=== Source material ===
.....
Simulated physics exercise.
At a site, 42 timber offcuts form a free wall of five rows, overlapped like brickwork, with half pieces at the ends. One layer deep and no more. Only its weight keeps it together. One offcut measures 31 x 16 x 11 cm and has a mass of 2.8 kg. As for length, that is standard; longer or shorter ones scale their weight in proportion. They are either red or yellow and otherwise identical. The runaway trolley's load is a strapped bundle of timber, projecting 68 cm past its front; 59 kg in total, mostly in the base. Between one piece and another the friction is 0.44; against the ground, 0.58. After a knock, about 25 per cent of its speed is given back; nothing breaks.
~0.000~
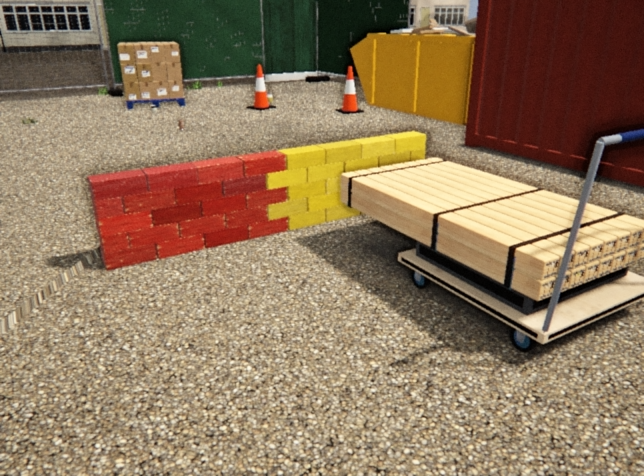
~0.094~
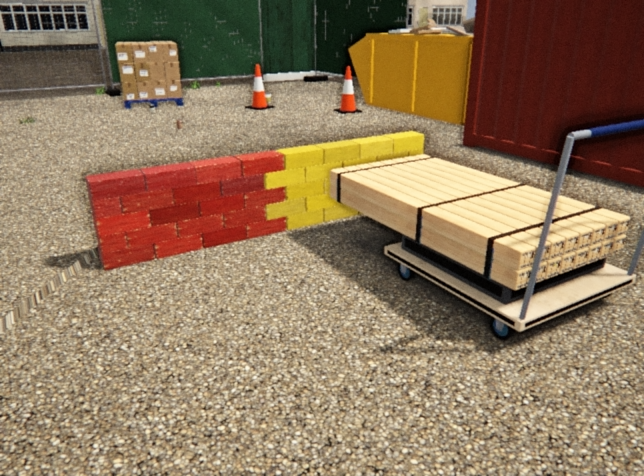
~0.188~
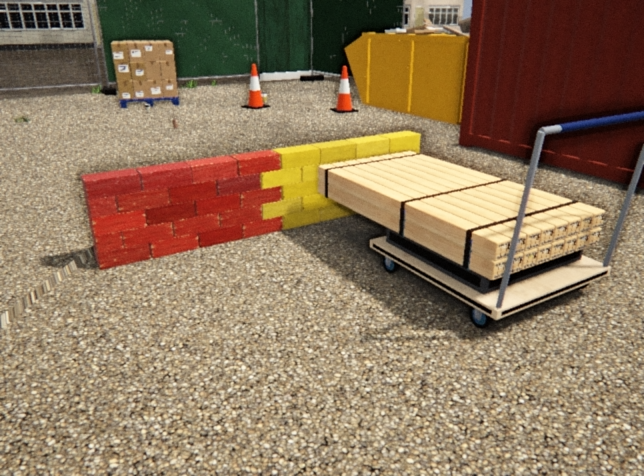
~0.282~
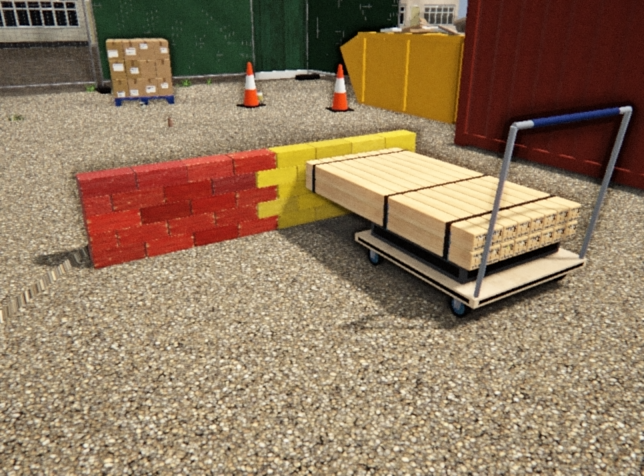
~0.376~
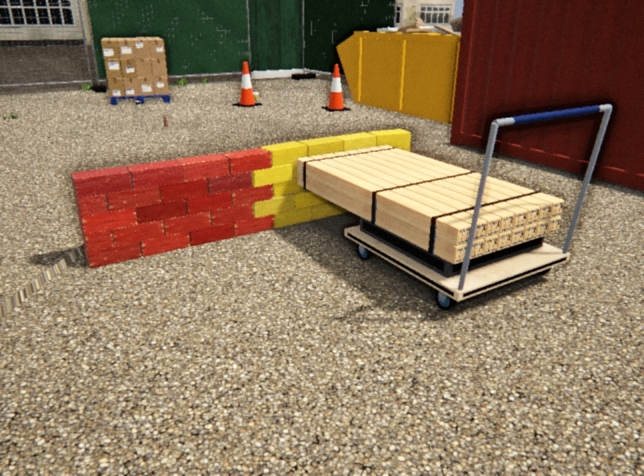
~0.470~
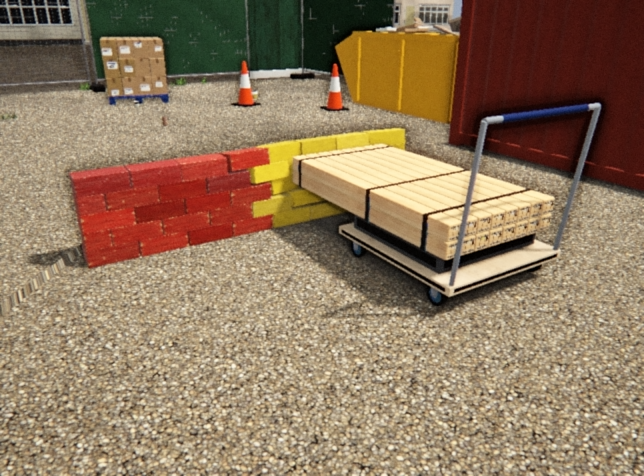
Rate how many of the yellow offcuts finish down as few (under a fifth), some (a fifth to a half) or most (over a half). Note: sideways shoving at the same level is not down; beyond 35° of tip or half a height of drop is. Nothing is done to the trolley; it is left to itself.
Most.
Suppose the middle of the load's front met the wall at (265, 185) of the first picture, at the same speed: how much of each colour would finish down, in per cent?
Red 40 %, yellow 20 %.
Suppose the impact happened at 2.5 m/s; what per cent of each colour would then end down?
Share down, in per cent: Red 0, yellow 80.
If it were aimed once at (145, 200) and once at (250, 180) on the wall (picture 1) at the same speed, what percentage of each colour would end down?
For red it's 70 then 60 per cent, for yellow 0 then 20 per cent.
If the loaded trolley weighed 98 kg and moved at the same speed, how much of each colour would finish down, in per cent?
Down by colour: Red 0, yellow 70 per cent.
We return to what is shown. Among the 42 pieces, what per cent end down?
Close to 40 per cent of them.
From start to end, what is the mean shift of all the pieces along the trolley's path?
It comes out to something like 20 centimetres.
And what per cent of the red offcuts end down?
For red, it's 0 per cent down at the end.
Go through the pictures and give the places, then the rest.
In the first frame (we follow the side turned to the camera; the camera pans a little), load (345, 184) 36 cm short of the wall; top yellow offcut (379, 149); top red offcut (173, 180); no piece has moved.
The second frame shows load (334, 180) 25 cm short of the wall; top yellow offcut (377, 149).
The third frame shows load (322, 176) 14 cm short of the wall; top yellow offcut (373, 148).
The fourth frame shows load (309, 171) 33 mm short of the wall; top yellow offcut (369, 148).
The fifth frame shows load (300, 168) 42 mm into the wall's line; top yellow offcut (361, 145) displaced 58 mm; 12 stirred so far.
The sixth frame shows load (296, 166) 9 cm into the wall's line; top yellow offcut (353, 142) tipped 8°; top red offcut (157, 177); 17 stirred so far.
Around 0.60 s, load 14 cm past the wall's line, still rolling; none of the 22 yellow offcuts down (0 of 42 in all colours); top yellow offcut tipped 26°, 42 mm lower.
Around 0.78 s, load 21 cm past the wall's line, still rolling; 15 of the 22 yellow offcuts down (16 of 42 in all colours); top yellow offcut tipped 66°, 25 cm lower.
Around 1.04 s, load 29 cm past the wall's line, still rolling; 15 of the 22 yellow offcuts down (16 of 42 in all colours); top yellow offcut on its side.
Finally (2.1 s), load 48 cm past the wall's line, still rolling; 15 of the 22 yellow offcuts down (16 of 42 in all colours); top yellow offcut on its side; top red offcut unmoved. That is 68 per cent. Seen by the last camera, middles, top yellow offcut near (314, 179), top red offcut near (153, 174).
.....
=== Prompt ===
Write out the full set of lines verbatim, without the pictures.

=== Finished answer ===
Simulated physics exercise.
At a site, 42 timber offcuts form a free wall of five rows, overlapped like brickwork, with half pieces at the ends. One layer deep and no more. Only its weight keeps it together. One offcut measures 31 x 16 x 11 cm and has a mass of 2.8 kg. As for length, that is standard; longer or shorter ones scale their weight in proportion. They are either red or yellow and otherwise identical. The runaway trolley's load is a strapped bundle of timber, projecting 68 cm past its front; 59 kg in total, mostly in the base. Between one piece and another the friction is 0.44; against the ground, 0.58. After a knock, about 25 per cent of its speed is given back; nothing breaks.
~0.000~
~0.094~
~0.188~
~0.282~
~0.376~
~0.470~
Rate how many of the yellow offcuts finish down as few (under a fifth), some (a fifth to a half) or most (over a half). Note: sideways shoving at the same level is not down; beyond 35° of tip or half a height of drop is. Nothing is done to the trolley; it is left to itself.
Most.
Suppose the middle of the load's front met the wall at (265, 185) of the first picture, at the same speed: how much of each colour would finish down, in per cent?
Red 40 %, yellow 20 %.
Suppose the impact happened at 2.5 m/s; what per cent of each colour would then end down?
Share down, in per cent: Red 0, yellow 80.
If it were aimed once at (145, 200) and once at (250, 180) on the wall (picture 1) at the same speed, what percentage of each colour would end down?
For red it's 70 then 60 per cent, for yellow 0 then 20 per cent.
If the loaded trolley weighed 98 kg and moved at the same speed, how much of each colour would finish down, in per cent?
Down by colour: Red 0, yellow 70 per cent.
We return to what is shown. Among the 42 pieces, what per cent end down?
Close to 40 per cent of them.
From start to end, what is the mean shift of all the pieces along the trolley's path?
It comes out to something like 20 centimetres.
And what per cent of the red offcuts end down?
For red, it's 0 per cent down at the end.
Go through the pictures and give the places, then the rest.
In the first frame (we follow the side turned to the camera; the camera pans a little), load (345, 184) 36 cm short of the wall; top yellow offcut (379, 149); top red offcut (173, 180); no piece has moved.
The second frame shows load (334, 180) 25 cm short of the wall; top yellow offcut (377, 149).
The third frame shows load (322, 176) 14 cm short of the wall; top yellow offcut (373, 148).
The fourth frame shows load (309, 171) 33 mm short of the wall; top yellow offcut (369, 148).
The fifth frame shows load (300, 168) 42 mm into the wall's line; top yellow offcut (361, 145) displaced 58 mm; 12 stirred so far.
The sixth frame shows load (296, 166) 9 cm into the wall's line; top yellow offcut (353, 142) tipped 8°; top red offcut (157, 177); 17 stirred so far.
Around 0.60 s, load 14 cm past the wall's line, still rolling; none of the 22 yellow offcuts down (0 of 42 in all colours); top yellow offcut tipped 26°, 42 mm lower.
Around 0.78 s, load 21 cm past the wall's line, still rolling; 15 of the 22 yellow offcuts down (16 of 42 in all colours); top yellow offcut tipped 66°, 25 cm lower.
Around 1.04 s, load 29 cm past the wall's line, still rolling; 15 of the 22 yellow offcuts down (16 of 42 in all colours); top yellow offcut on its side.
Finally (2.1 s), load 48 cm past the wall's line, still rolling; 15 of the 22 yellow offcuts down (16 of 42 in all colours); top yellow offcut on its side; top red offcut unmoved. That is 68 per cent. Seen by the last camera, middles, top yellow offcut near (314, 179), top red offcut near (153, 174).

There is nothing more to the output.